---------- MATERIAL PROVIDED ----------
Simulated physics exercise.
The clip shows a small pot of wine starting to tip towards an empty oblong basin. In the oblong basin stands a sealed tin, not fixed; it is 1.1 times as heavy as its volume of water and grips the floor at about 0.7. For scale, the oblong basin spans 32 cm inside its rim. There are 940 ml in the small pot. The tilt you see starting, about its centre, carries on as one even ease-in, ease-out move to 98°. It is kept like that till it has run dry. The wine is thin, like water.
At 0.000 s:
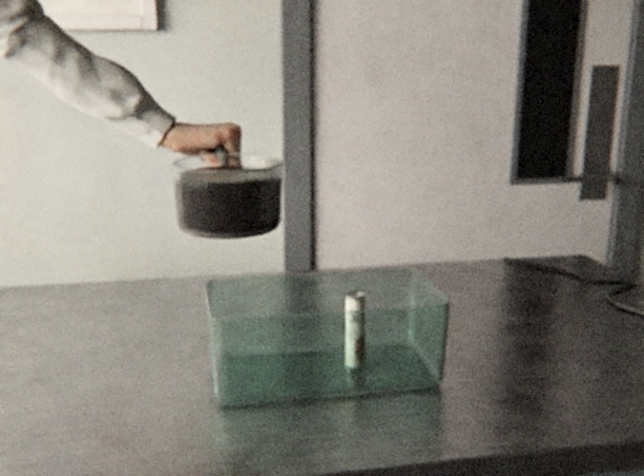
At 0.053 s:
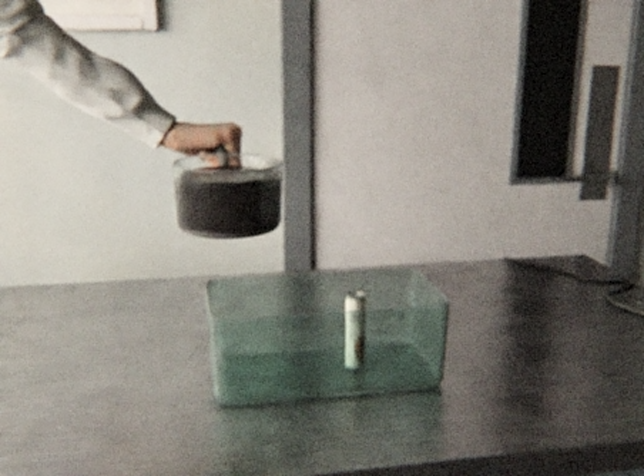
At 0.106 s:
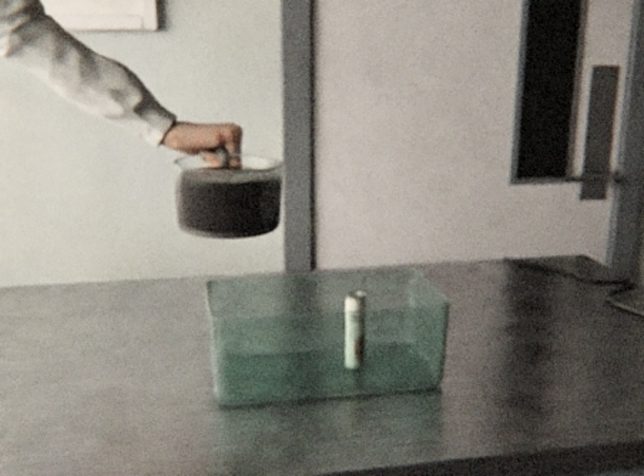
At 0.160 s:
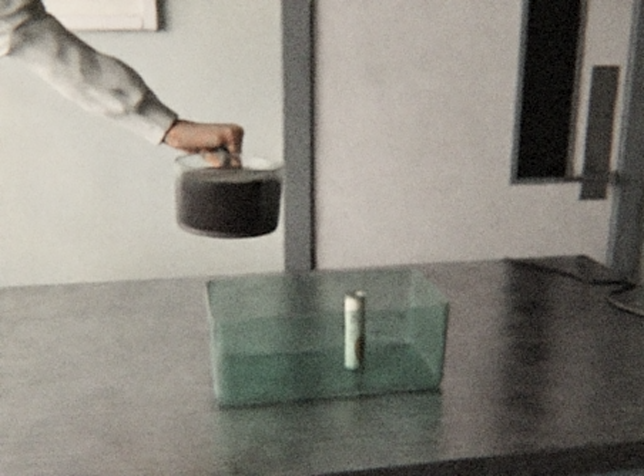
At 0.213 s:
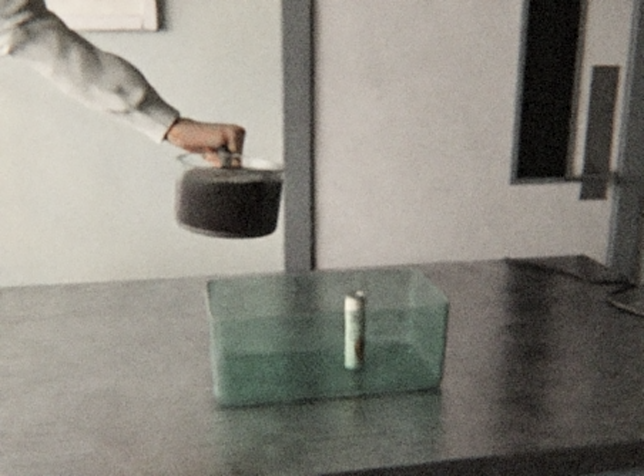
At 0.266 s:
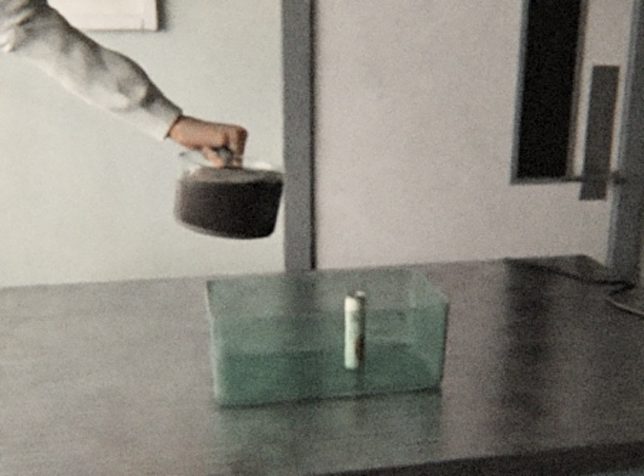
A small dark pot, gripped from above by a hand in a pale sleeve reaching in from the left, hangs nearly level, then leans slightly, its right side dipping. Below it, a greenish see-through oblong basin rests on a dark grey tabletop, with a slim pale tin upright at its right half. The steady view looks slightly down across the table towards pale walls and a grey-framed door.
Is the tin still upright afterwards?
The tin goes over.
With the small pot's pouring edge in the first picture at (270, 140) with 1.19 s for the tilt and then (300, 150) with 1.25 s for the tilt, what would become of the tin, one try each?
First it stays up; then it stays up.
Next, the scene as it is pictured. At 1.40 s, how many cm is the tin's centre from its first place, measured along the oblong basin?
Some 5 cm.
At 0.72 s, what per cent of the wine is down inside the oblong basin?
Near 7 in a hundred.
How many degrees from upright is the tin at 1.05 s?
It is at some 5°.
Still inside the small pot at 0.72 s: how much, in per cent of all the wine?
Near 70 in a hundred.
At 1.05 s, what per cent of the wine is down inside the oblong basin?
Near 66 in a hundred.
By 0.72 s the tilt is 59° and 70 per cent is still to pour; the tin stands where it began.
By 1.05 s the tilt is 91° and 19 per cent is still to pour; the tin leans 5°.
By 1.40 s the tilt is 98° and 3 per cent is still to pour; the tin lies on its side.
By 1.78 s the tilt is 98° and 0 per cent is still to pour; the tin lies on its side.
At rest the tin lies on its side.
----------
---------- MATERIAL PROVIDED ----------
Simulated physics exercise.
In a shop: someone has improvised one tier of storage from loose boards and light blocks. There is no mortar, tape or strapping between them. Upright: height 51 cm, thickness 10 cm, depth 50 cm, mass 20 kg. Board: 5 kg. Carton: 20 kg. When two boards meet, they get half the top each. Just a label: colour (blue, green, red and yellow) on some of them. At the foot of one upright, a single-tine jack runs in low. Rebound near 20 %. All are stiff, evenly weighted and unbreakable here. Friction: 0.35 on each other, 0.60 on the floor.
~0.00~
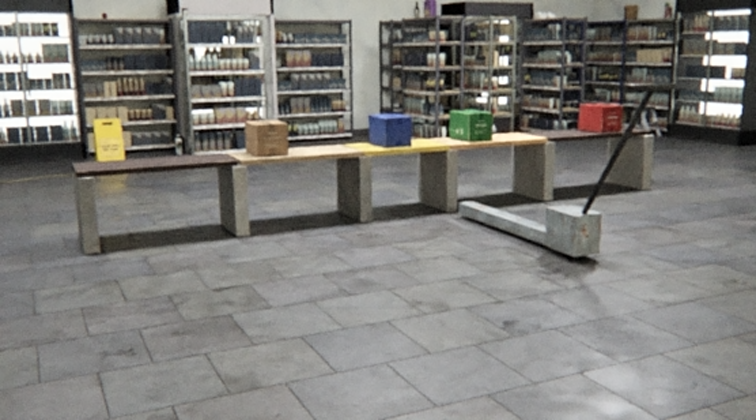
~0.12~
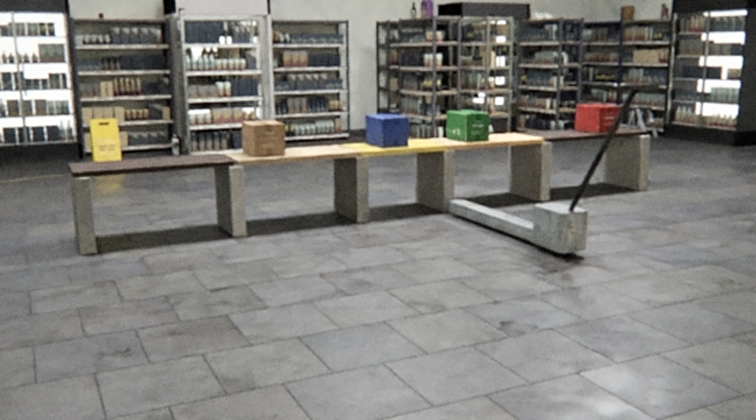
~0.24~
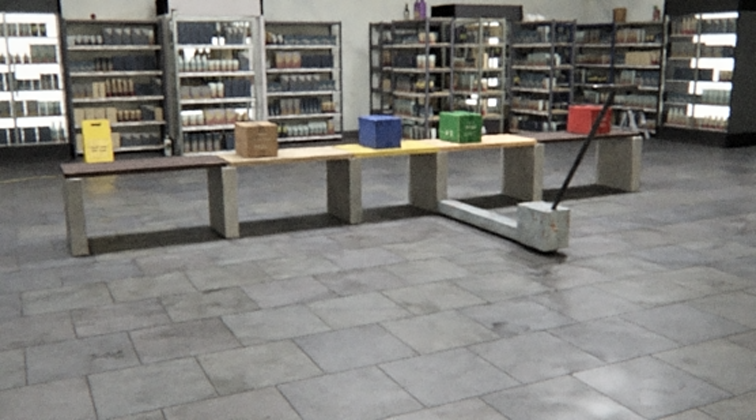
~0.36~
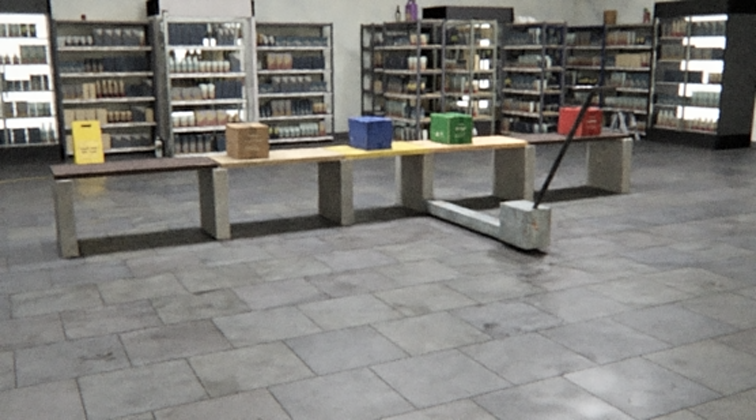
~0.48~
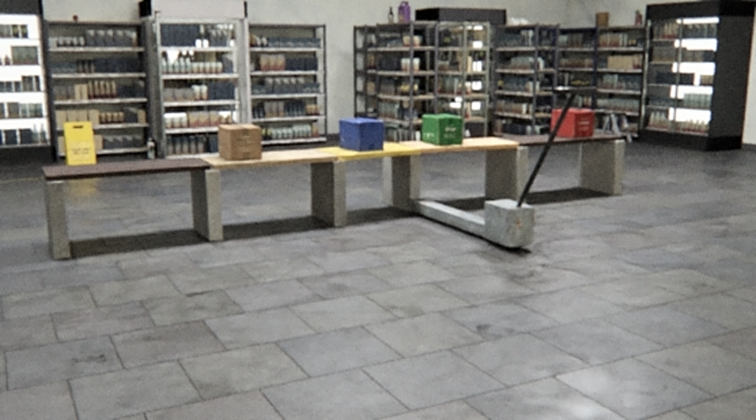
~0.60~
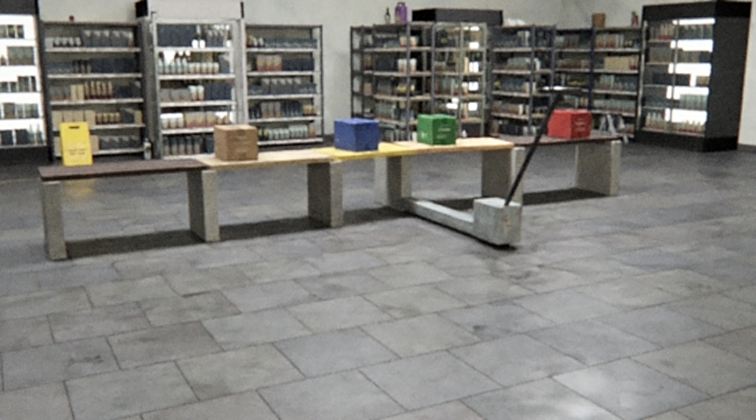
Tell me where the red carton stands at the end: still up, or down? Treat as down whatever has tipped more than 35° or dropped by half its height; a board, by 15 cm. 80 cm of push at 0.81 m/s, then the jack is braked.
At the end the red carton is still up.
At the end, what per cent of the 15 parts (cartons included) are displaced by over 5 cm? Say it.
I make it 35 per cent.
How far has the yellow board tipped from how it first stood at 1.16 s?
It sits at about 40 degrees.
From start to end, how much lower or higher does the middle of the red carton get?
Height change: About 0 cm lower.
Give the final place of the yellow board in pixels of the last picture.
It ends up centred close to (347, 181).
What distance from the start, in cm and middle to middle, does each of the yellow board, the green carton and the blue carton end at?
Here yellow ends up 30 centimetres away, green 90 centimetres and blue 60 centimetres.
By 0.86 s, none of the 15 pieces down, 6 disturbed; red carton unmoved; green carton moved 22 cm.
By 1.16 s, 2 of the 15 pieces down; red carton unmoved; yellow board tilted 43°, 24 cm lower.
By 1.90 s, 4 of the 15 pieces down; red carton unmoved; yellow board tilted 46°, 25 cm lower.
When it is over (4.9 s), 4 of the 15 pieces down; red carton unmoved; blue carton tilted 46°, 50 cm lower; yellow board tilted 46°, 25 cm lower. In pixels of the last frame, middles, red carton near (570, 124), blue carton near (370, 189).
----------
**THE REQUEST:**
Take each line of the material that contains the word "floor" and list it.

**EXERCISE RESPONSE:**
The clip shows a small pot of wine starting to tip towards an empty oblong basin. In the oblong basin stands a sealed tin, not fixed; it is 1.1 times as heavy as its volume of water and grips the floor at about 0.7. For scale, the oblong basin spans 32 cm inside its rim. There are 940 ml in the small pot. The tilt you see starting, about its centre, carries on as one even ease-in, ease-out move to 98°. It is kept like that till it has run dry. The wine is thin, like water.
In a shop: someone has improvised one tier of storage from loose boards and light blocks. There is no mortar, tape or strapping between them. Upright: height 51 cm, thickness 10 cm, depth 50 cm, mass 20 kg. Board: 5 kg. Carton: 20 kg. When two boards meet, they get half the top each. Just a label: colour (blue, green, red and yellow) on some of them. At the foot of one upright, a single-tine jack runs in low. Rebound near 20 %. All are stiff, evenly weighted and unbreakable here. Friction: 0.35 on each other, 0.60 on the floor.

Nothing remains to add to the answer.